## Stored data
--- BEGIN ---
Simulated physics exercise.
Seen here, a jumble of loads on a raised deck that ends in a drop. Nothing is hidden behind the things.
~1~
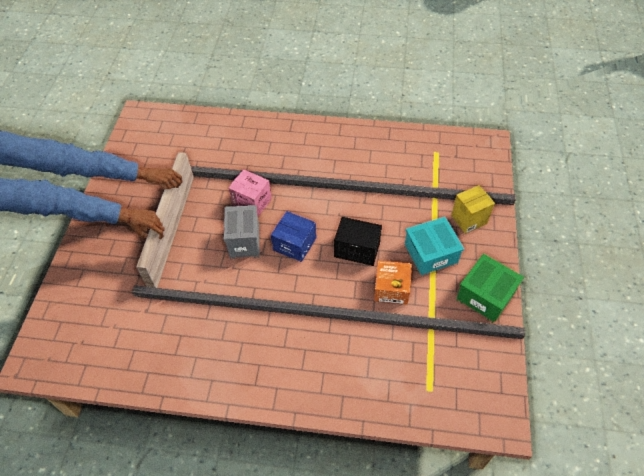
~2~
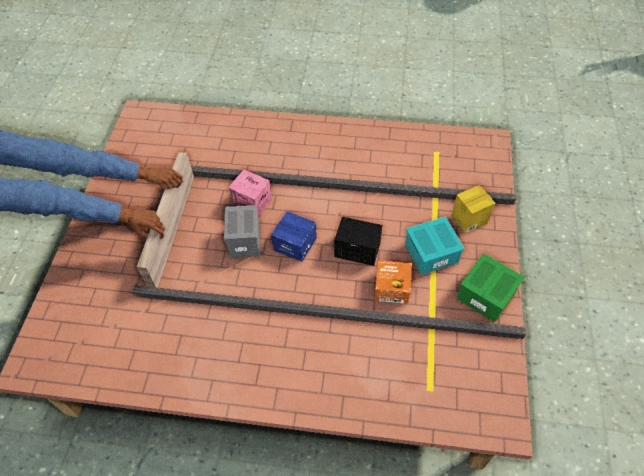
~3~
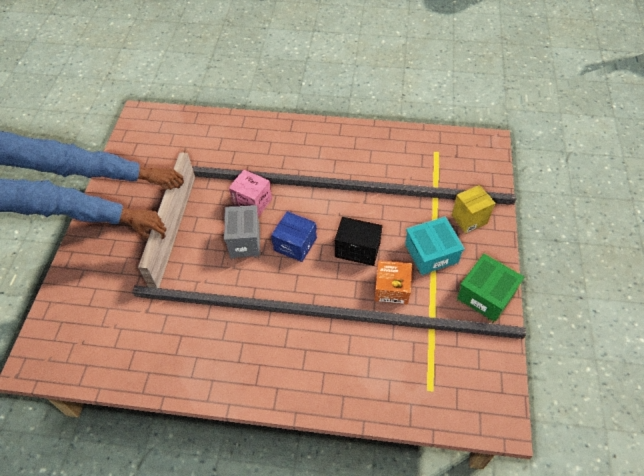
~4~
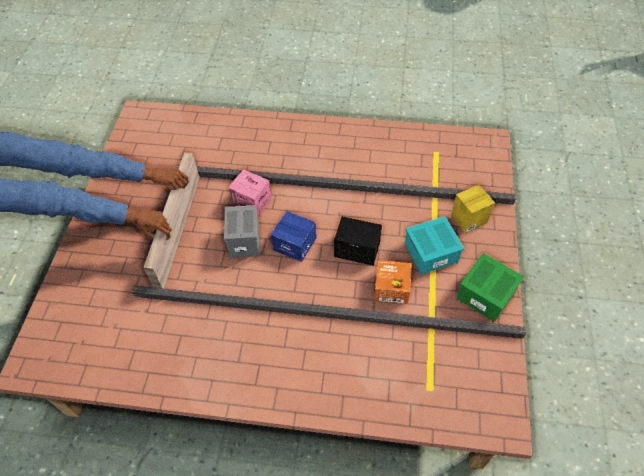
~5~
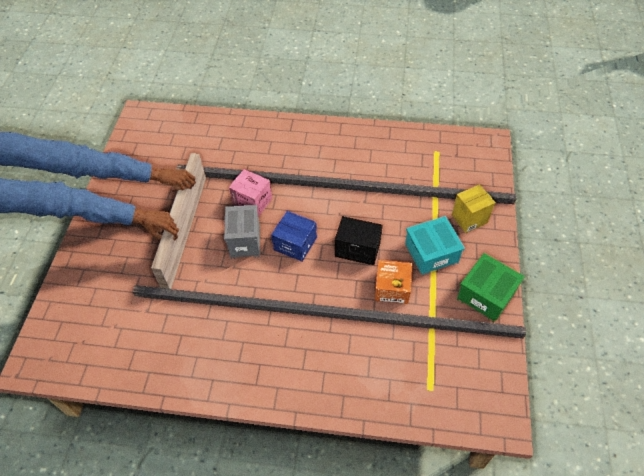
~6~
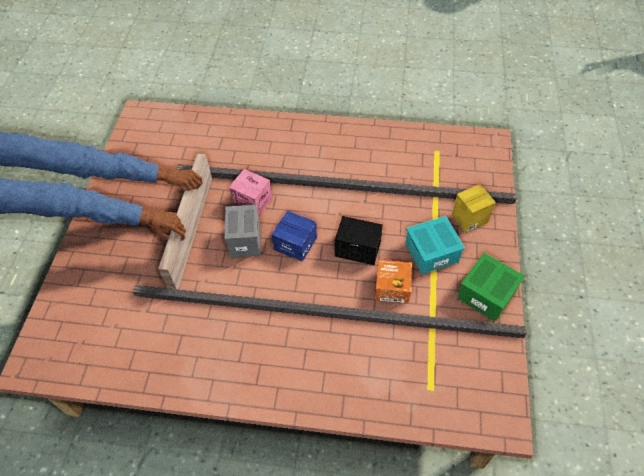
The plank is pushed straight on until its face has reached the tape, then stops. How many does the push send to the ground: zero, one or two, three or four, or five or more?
The number that fall off is one or two.
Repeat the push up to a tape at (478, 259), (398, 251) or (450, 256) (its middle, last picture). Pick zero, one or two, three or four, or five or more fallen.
The falls would be 5 or more; one or two; either one or two.
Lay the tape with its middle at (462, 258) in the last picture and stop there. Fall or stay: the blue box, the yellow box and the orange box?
The blue box is kept, the yellow box is kept, the orange box does not fall.
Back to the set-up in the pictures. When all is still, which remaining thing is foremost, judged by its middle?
The green tote ends nearest.
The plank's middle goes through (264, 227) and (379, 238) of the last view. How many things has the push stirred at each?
3 and 7.
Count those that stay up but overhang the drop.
It comes to 1.
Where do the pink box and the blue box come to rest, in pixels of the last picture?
About (453, 207), and the other about (485, 250).
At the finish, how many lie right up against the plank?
--- END ---
## Exercise directions
Quote the material word for word, dropping any images it holds.

## Task output
Simulated physics exercise.
Seen here, a jumble of loads on a raised deck that ends in a drop. Nothing is hidden behind the things.
~1~
~2~
~3~
~4~
~5~
~6~
The plank is pushed straight on until its face has reached the tape, then stops. How many does the push send to the ground: zero, one or two, three or four, or five or more?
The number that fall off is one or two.
Repeat the push up to a tape at (478, 259), (398, 251) or (450, 256) (its middle, last picture). Pick zero, one or two, three or four, or five or more fallen.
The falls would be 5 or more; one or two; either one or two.
Lay the tape with its middle at (462, 258) in the last picture and stop there. Fall or stay: the blue box, the yellow box and the orange box?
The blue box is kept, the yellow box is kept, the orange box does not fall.
Back to the set-up in the pictures. When all is still, which remaining thing is foremost, judged by its middle?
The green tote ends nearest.
The plank's middle goes through (264, 227) and (379, 238) of the last view. How many things has the push stirred at each?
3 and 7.
Count those that stay up but overhang the drop.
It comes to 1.
Where do the pink box and the blue box come to rest, in pixels of the last picture?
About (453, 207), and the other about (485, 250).
At the finish, how many lie right up against the plank?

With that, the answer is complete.